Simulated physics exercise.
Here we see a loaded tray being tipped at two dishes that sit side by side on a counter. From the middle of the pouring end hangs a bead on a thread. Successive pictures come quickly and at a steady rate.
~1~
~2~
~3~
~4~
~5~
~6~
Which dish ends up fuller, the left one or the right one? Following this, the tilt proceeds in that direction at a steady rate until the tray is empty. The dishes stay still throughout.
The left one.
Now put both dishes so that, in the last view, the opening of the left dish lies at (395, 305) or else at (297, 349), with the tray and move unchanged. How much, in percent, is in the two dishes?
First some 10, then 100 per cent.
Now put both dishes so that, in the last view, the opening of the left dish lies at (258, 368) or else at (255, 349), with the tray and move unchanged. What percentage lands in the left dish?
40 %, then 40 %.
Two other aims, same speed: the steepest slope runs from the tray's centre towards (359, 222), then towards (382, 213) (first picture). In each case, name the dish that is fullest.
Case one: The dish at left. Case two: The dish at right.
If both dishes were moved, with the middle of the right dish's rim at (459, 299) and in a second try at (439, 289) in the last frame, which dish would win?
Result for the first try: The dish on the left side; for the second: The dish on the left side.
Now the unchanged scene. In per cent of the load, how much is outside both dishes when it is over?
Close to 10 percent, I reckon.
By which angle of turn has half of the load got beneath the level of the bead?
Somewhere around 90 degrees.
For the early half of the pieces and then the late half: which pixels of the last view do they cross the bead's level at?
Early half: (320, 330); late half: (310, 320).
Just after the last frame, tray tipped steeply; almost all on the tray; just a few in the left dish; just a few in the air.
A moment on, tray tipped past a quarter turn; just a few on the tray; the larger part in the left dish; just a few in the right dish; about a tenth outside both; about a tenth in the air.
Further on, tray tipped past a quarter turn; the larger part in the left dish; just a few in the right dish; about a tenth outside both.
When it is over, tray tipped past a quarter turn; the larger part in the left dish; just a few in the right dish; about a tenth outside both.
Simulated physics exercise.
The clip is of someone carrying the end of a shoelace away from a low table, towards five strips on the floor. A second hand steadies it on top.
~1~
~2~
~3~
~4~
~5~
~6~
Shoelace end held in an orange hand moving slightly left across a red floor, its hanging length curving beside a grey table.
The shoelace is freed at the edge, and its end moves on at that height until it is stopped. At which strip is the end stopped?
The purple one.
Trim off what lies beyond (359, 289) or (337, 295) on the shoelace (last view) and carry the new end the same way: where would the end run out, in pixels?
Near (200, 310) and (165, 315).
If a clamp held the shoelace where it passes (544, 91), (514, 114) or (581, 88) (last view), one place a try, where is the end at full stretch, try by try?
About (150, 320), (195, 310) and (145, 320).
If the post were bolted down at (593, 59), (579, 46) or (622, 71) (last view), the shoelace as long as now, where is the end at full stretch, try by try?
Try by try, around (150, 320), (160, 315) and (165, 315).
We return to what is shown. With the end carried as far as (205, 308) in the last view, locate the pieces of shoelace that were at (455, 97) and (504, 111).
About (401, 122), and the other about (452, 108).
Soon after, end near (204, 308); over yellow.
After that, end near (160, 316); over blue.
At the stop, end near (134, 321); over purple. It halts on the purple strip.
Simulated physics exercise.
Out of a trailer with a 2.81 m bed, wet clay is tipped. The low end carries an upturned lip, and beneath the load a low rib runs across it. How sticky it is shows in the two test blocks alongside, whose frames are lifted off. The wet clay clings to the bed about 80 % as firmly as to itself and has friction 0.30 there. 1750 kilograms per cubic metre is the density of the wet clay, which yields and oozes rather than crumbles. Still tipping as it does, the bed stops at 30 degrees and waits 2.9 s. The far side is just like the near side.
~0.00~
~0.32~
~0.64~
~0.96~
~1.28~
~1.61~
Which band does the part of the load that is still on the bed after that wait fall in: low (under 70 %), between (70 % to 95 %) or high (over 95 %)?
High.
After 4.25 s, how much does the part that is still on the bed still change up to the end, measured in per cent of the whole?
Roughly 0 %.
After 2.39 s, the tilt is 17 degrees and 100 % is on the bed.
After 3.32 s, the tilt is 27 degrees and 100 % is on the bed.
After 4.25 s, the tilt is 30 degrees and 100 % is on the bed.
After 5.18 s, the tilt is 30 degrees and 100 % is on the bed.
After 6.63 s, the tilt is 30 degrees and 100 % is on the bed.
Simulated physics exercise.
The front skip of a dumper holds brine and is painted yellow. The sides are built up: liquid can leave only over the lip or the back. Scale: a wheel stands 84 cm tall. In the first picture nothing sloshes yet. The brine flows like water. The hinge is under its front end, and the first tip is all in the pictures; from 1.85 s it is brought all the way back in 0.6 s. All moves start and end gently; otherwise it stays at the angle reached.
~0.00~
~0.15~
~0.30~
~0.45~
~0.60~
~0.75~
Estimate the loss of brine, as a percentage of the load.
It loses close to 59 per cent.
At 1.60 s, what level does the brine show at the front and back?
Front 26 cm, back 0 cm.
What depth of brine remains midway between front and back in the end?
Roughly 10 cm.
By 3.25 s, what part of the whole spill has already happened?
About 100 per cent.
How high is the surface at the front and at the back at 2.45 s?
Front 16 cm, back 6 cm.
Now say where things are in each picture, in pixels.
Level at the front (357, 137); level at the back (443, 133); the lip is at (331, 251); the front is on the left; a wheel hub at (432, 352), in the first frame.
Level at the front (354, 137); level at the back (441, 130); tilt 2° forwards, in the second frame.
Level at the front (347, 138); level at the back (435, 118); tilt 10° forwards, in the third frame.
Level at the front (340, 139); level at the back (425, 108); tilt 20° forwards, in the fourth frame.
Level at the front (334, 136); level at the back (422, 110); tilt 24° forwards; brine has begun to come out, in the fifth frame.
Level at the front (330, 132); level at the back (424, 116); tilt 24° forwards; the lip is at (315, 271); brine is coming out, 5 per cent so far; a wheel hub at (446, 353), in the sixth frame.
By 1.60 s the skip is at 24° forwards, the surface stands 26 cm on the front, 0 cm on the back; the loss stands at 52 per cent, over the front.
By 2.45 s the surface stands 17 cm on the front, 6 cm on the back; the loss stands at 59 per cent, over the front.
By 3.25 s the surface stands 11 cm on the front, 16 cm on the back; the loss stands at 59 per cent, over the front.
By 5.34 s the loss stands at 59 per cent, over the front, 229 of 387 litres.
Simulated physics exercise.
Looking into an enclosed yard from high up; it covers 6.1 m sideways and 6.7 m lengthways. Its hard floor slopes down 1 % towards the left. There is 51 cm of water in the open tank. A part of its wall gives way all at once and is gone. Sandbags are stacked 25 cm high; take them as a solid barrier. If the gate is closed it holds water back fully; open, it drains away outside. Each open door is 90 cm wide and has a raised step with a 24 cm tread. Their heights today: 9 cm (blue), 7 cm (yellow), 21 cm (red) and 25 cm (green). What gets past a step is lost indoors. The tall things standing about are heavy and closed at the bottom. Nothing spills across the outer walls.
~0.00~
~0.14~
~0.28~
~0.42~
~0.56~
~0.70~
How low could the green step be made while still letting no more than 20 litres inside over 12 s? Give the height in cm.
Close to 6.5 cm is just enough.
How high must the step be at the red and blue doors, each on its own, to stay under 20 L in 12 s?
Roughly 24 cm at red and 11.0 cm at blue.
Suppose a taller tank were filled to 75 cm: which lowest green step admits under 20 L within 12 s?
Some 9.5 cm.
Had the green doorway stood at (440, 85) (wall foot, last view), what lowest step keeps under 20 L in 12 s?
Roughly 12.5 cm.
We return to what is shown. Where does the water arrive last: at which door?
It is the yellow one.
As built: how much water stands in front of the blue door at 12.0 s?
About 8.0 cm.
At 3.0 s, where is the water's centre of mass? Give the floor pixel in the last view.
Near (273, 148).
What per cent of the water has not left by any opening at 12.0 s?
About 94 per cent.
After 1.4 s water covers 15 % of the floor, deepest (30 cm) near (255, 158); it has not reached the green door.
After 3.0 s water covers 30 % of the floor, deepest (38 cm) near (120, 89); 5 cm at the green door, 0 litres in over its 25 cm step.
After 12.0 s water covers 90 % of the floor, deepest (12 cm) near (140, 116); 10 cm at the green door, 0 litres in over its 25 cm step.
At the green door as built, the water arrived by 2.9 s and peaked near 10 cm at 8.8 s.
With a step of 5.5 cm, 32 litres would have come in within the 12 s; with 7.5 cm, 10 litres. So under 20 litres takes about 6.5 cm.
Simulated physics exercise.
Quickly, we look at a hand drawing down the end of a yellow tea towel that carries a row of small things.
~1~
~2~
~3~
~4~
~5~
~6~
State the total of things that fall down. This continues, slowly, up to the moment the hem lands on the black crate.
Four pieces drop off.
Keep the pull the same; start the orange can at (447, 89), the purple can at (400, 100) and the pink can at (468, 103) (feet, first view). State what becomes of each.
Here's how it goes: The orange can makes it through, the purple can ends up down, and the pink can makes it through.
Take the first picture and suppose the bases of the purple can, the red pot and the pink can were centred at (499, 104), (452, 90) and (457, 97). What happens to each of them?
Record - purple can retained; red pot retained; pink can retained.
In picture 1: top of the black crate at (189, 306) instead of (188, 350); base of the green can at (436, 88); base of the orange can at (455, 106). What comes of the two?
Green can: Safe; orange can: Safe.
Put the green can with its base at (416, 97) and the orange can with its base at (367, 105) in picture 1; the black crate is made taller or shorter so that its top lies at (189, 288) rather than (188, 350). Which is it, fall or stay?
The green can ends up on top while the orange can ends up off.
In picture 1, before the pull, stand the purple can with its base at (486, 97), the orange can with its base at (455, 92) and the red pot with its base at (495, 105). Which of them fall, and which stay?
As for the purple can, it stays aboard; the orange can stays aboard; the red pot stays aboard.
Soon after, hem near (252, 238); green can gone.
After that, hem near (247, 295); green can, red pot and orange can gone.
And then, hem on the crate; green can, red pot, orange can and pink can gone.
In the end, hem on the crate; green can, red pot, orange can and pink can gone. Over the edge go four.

· · · ·

* THE PROBLEM *
List each line holding the string "holds".

* EXERCISE OUTPUT *
The front skip of a dumper holds brine and is painted yellow. The sides are built up: liquid can leave only over the lip or the back. Scale: a wheel stands 84 cm tall. In the first picture nothing sloshes yet. The brine flows like water. The hinge is under its front end, and the first tip is all in the pictures; from 1.85 s it is brought all the way back in 0.6 s. All moves start and end gently; otherwise it stays at the angle reached.
Looking into an enclosed yard from high up; it covers 6.1 m sideways and 6.7 m lengthways. Its hard floor slopes down 1 % towards the left. There is 51 cm of water in the open tank. A part of its wall gives way all at once and is gone. Sandbags are stacked 25 cm high; take them as a solid barrier. If the gate is closed it holds water back fully; open, it drains away outside. Each open door is 90 cm wide and has a raised step with a 24 cm tread. Their heights today: 9 cm (blue), 7 cm (yellow), 21 cm (red) and 25 cm (green). What gets past a step is lost indoors. The tall things standing about are heavy and closed at the bottom. Nothing spills across the outer walls.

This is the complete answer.